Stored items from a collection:
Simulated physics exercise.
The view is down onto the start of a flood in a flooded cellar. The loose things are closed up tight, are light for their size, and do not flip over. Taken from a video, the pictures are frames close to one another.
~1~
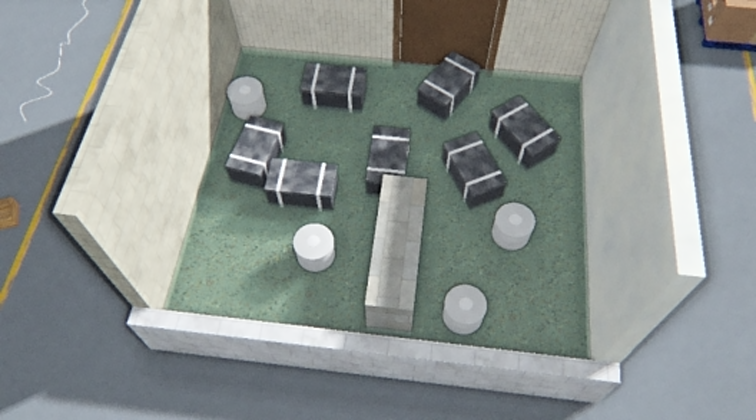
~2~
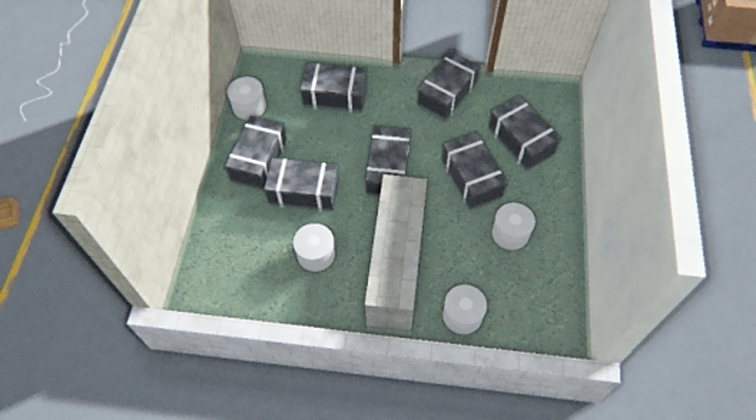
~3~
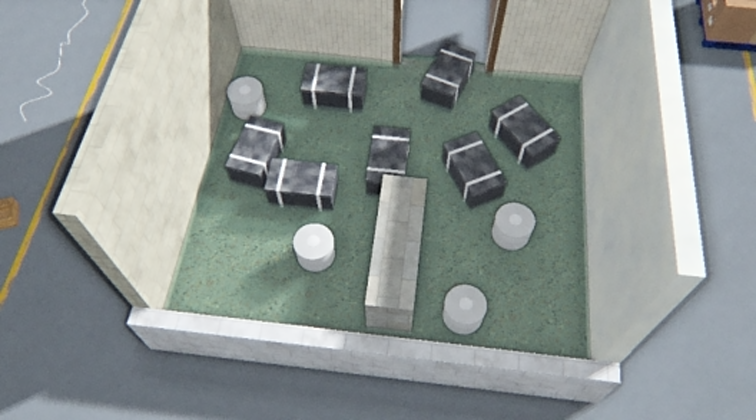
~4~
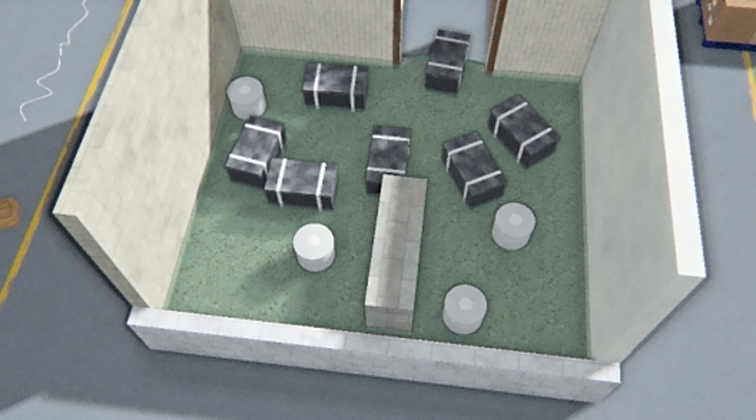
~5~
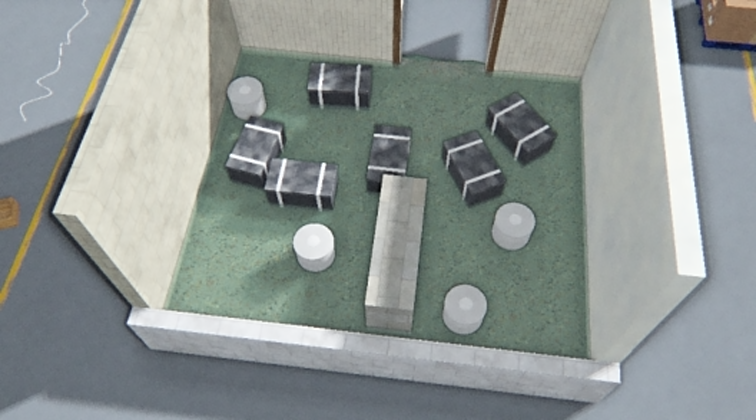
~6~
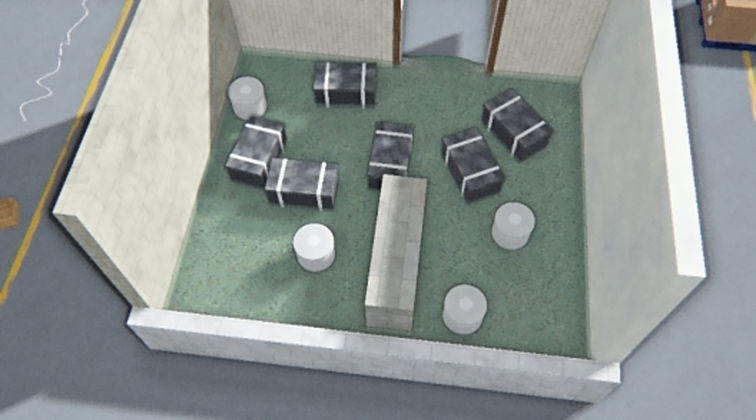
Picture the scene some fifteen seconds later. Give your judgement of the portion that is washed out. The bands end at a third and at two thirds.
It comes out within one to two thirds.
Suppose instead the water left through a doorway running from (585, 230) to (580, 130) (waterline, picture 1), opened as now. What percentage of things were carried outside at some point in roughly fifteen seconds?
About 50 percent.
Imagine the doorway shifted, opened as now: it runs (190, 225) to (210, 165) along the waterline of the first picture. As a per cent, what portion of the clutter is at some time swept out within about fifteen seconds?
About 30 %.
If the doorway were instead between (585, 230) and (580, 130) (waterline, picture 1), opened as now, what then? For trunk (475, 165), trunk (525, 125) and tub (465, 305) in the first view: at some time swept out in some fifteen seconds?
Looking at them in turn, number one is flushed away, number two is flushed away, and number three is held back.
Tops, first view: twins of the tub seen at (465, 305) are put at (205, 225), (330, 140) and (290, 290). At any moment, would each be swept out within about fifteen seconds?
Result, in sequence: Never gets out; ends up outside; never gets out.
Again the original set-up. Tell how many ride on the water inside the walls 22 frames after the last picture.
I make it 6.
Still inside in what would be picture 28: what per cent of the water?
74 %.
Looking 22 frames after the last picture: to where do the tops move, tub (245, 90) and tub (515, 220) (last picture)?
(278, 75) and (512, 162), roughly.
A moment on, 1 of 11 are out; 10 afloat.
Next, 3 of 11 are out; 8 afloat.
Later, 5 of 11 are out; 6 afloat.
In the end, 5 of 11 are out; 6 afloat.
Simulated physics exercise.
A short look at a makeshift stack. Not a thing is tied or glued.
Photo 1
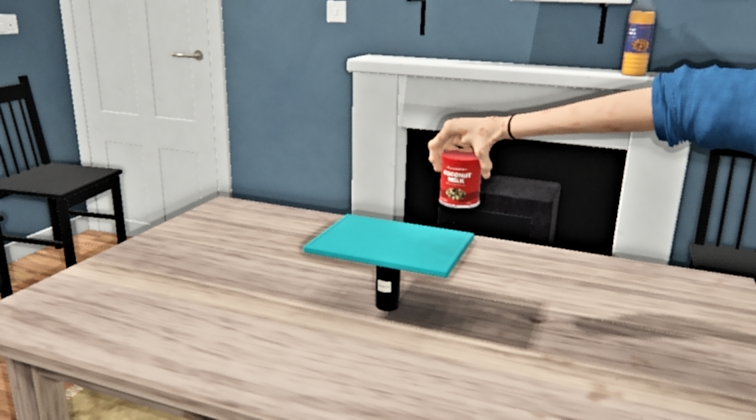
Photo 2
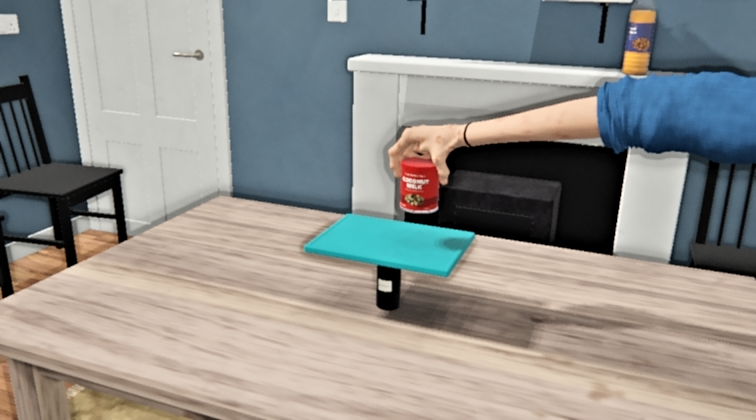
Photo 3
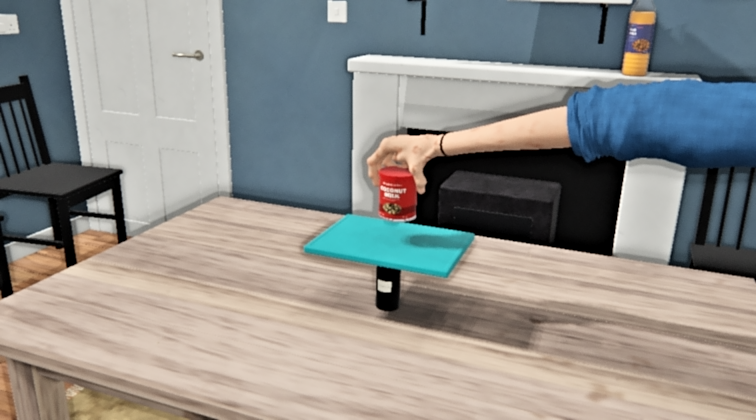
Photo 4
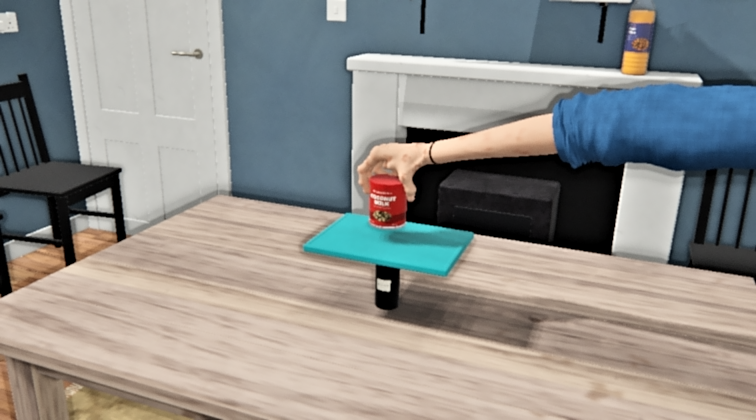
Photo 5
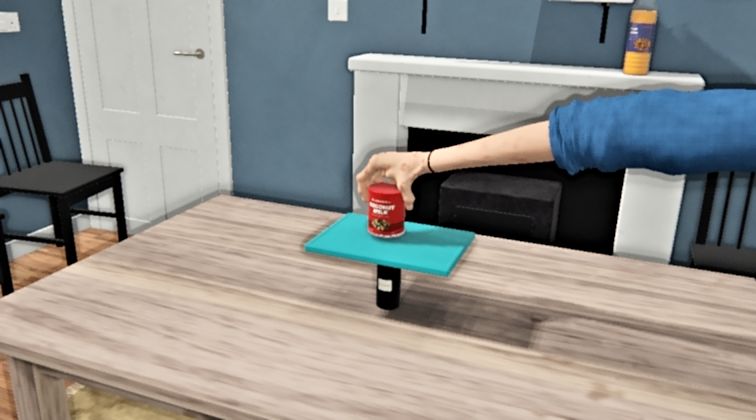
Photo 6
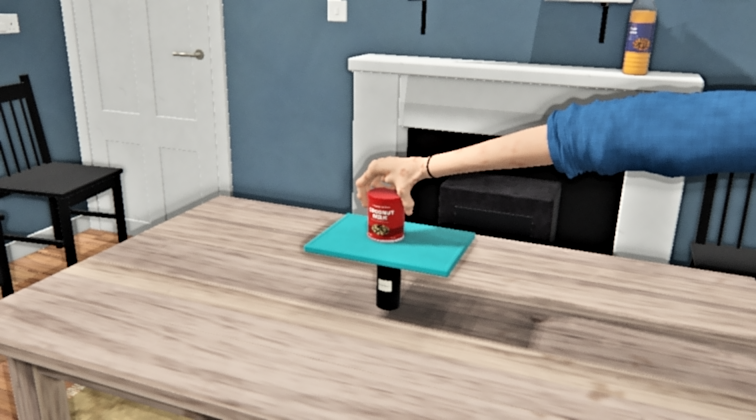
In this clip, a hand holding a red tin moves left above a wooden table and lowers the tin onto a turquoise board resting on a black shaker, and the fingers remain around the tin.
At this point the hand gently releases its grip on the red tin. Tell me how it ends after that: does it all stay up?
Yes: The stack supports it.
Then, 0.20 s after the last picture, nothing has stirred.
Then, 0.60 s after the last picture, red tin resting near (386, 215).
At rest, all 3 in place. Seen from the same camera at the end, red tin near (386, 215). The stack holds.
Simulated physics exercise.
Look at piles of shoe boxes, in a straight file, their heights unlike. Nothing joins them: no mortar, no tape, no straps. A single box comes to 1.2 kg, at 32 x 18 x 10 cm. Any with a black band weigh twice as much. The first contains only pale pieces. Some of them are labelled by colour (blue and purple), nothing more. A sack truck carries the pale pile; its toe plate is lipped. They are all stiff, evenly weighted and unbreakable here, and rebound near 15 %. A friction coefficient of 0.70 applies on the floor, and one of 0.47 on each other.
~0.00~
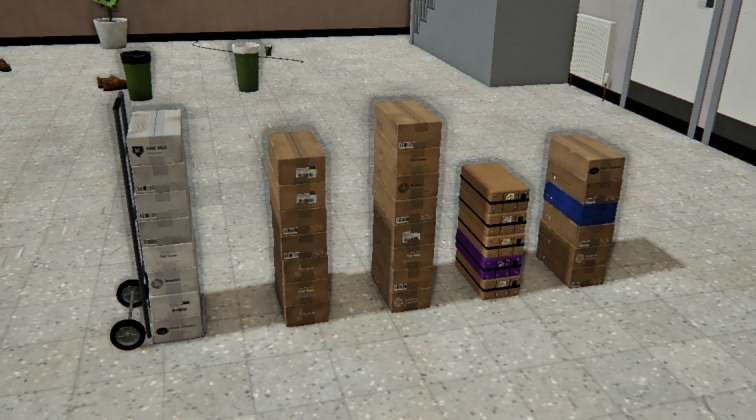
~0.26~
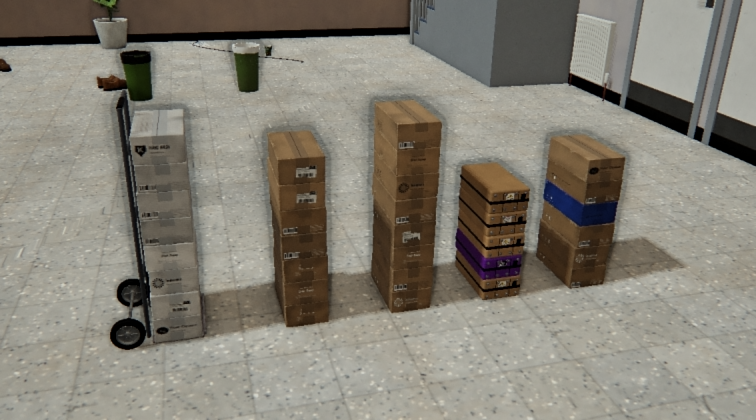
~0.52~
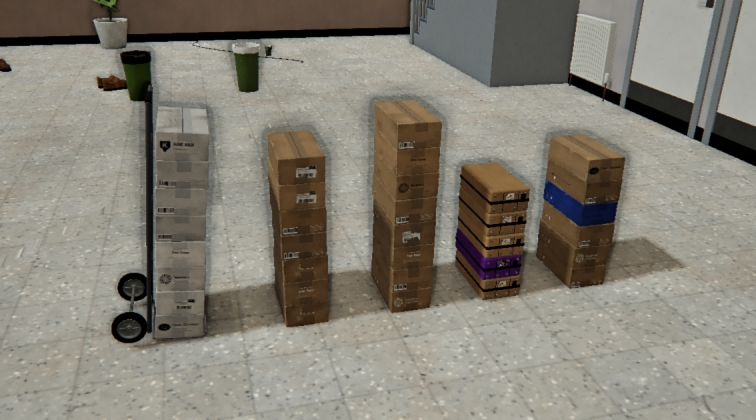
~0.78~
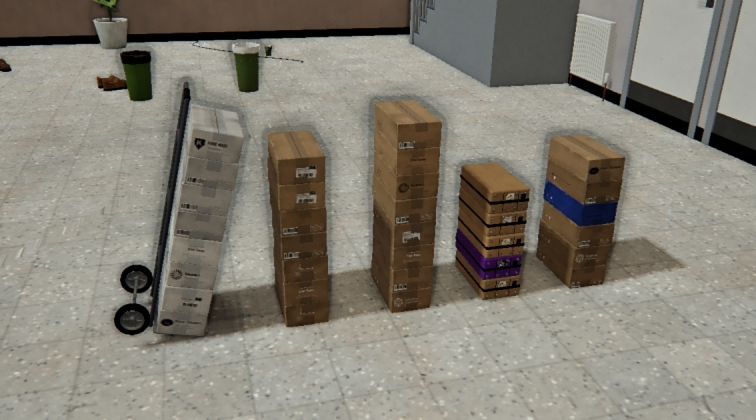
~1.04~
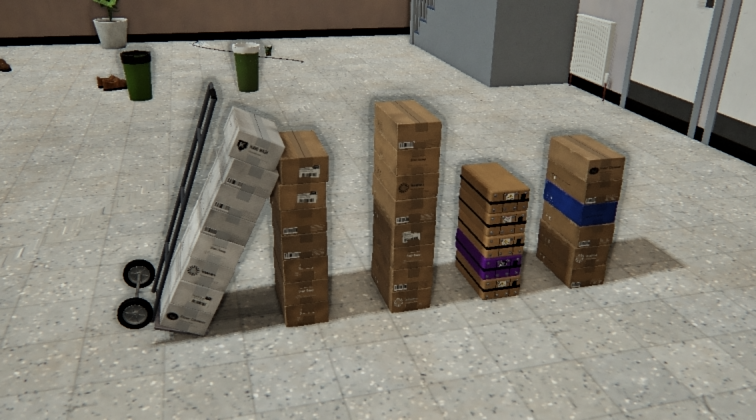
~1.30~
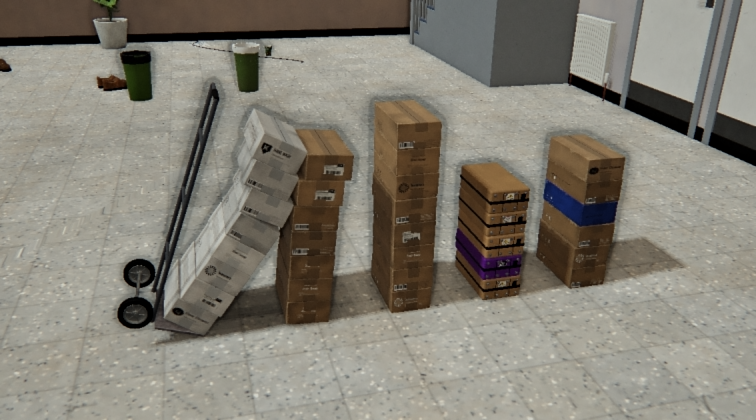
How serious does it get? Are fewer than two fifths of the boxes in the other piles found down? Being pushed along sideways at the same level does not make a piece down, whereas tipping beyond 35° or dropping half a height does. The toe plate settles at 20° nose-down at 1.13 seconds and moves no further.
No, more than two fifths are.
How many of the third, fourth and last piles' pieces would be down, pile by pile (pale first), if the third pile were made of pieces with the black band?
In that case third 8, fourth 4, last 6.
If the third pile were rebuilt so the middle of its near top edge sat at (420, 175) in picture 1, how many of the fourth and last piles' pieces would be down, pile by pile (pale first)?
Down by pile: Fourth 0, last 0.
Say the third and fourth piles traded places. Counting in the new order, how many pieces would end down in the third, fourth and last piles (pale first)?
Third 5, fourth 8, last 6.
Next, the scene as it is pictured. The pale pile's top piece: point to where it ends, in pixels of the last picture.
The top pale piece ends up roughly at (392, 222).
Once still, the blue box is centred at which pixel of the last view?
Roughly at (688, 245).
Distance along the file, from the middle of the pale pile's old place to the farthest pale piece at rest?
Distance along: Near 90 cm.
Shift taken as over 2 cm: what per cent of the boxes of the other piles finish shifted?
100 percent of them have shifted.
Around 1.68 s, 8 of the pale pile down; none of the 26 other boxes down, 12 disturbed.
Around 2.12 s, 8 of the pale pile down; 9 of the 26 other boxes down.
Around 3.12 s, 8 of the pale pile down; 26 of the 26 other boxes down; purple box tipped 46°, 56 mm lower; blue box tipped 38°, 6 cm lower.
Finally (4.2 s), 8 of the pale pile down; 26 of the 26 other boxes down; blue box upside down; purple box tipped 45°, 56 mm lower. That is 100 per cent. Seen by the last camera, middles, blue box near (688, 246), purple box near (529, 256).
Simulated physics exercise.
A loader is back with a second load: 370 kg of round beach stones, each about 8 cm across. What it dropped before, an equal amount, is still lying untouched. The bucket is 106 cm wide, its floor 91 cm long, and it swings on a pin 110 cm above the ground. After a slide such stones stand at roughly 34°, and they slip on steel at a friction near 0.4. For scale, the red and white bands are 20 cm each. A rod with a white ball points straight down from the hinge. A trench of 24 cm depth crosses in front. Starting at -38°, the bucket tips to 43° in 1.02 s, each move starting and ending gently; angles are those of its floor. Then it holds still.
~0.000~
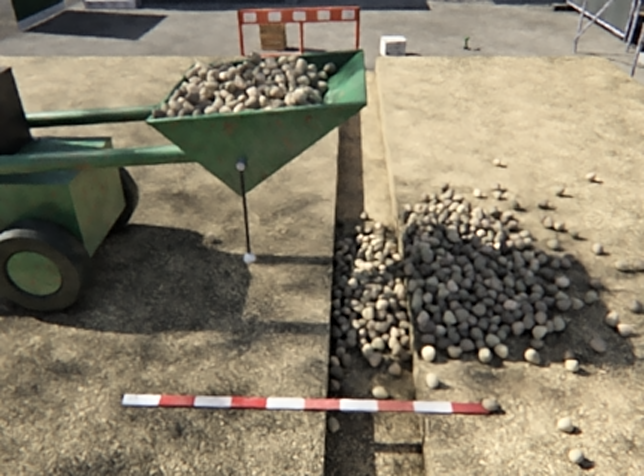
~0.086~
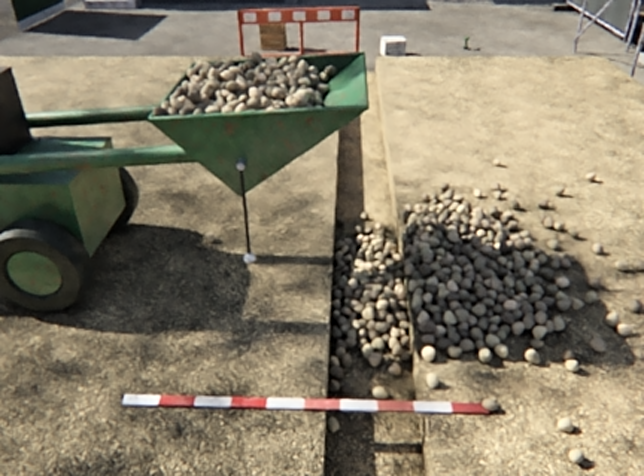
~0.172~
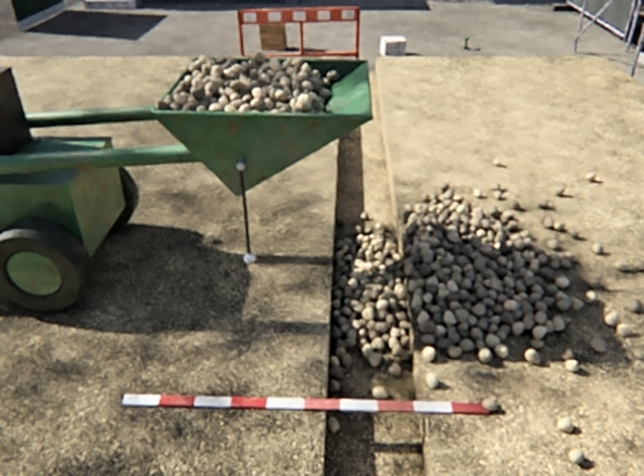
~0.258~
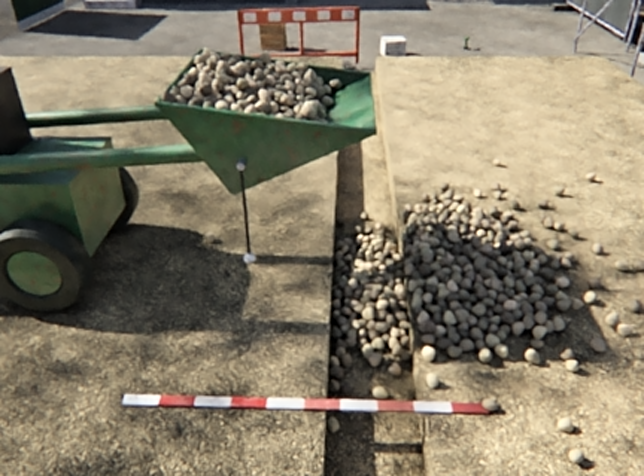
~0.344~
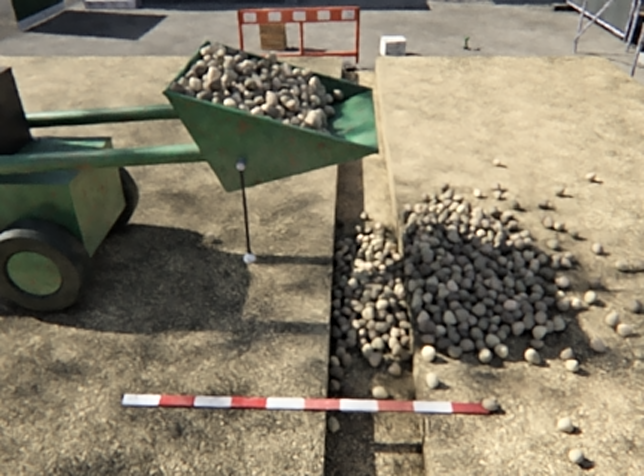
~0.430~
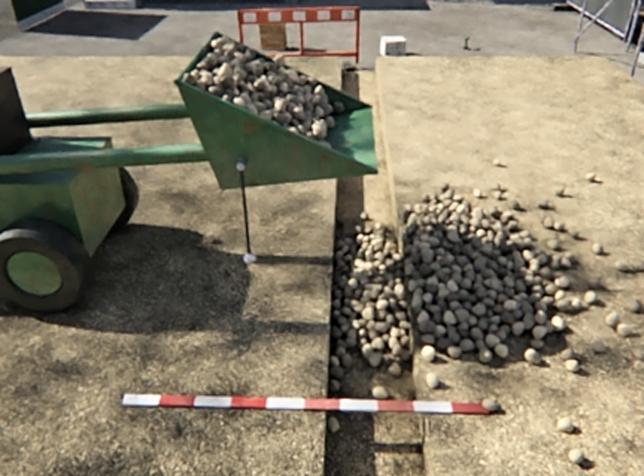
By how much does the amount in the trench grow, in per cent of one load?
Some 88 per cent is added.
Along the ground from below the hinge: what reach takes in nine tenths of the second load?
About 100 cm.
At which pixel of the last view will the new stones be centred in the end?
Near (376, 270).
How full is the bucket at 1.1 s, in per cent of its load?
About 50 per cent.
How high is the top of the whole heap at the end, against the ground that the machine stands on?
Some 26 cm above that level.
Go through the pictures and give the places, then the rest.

### Directive
State only the count of lines above that hold the string "pictures".

### Task result
2